# Data shown

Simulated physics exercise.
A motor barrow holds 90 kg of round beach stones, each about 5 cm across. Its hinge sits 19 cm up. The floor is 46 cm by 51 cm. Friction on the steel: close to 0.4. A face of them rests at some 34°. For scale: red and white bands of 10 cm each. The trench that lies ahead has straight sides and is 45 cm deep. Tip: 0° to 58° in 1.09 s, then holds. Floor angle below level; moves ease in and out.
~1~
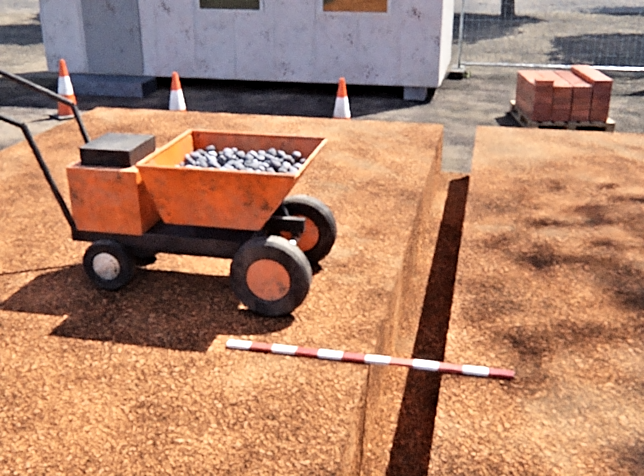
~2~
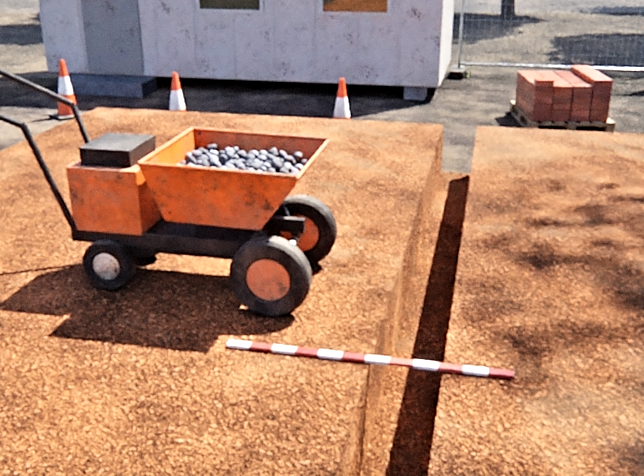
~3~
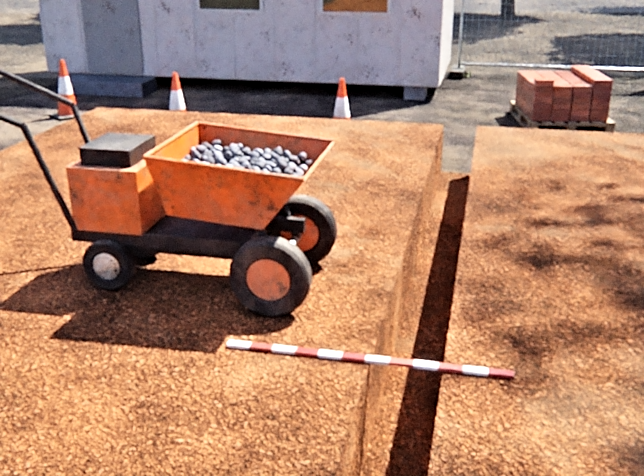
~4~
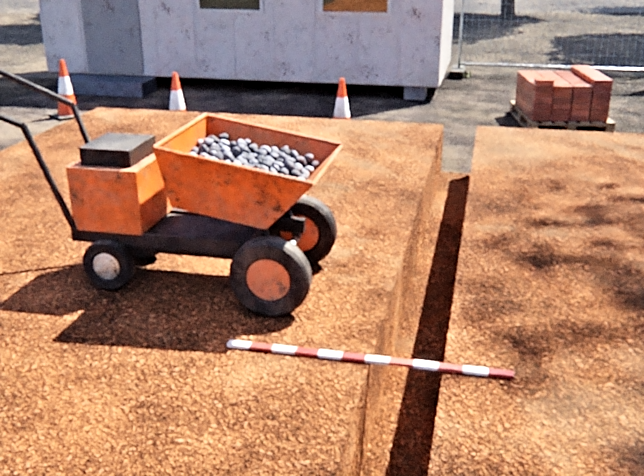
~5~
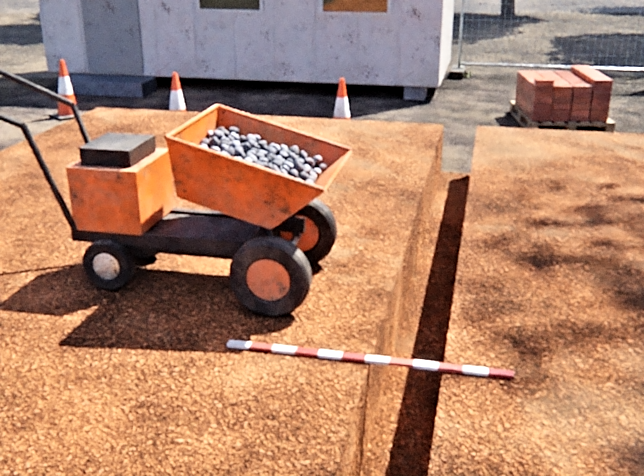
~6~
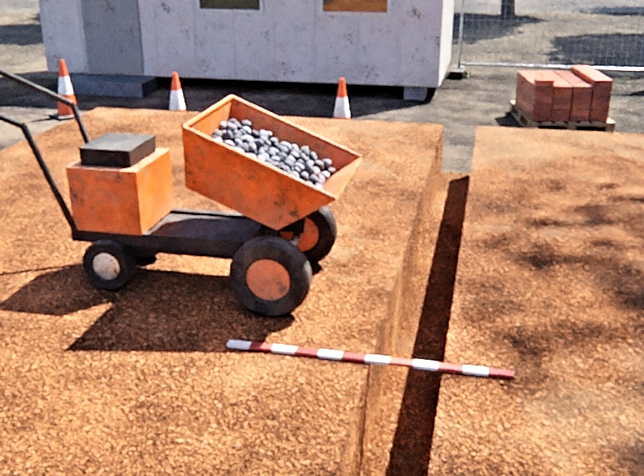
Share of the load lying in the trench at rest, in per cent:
60 per cent.
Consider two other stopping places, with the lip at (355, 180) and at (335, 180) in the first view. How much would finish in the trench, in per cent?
From the first spot near 20, from the second near 30 per cent.
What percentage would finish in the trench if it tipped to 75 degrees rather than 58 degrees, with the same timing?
Close to 90 per cent then.
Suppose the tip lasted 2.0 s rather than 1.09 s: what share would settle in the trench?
Close to 60 percent, then.
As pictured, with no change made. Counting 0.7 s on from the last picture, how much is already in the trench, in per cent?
I'd put it near 15 per cent.
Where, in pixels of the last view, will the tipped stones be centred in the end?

# Exercise prompt
Copy out all of the material exactly as written, without its pictures.

# Task answer
Simulated physics exercise.
A motor barrow holds 90 kg of round beach stones, each about 5 cm across. Its hinge sits 19 cm up. The floor is 46 cm by 51 cm. Friction on the steel: close to 0.4. A face of them rests at some 34°. For scale: red and white bands of 10 cm each. The trench that lies ahead has straight sides and is 45 cm deep. Tip: 0° to 58° in 1.09 s, then holds. Floor angle below level; moves ease in and out.
~1~
~2~
~3~
~4~
~5~
~6~
Share of the load lying in the trench at rest, in per cent:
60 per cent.
Consider two other stopping places, with the lip at (355, 180) and at (335, 180) in the first view. How much would finish in the trench, in per cent?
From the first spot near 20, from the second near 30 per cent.
What percentage would finish in the trench if it tipped to 75 degrees rather than 58 degrees, with the same timing?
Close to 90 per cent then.
Suppose the tip lasted 2.0 s rather than 1.09 s: what share would settle in the trench?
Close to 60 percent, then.
As pictured, with no change made. Counting 0.7 s on from the last picture, how much is already in the trench, in per cent?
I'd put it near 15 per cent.
Where, in pixels of the last view, will the tipped stones be centred in the end?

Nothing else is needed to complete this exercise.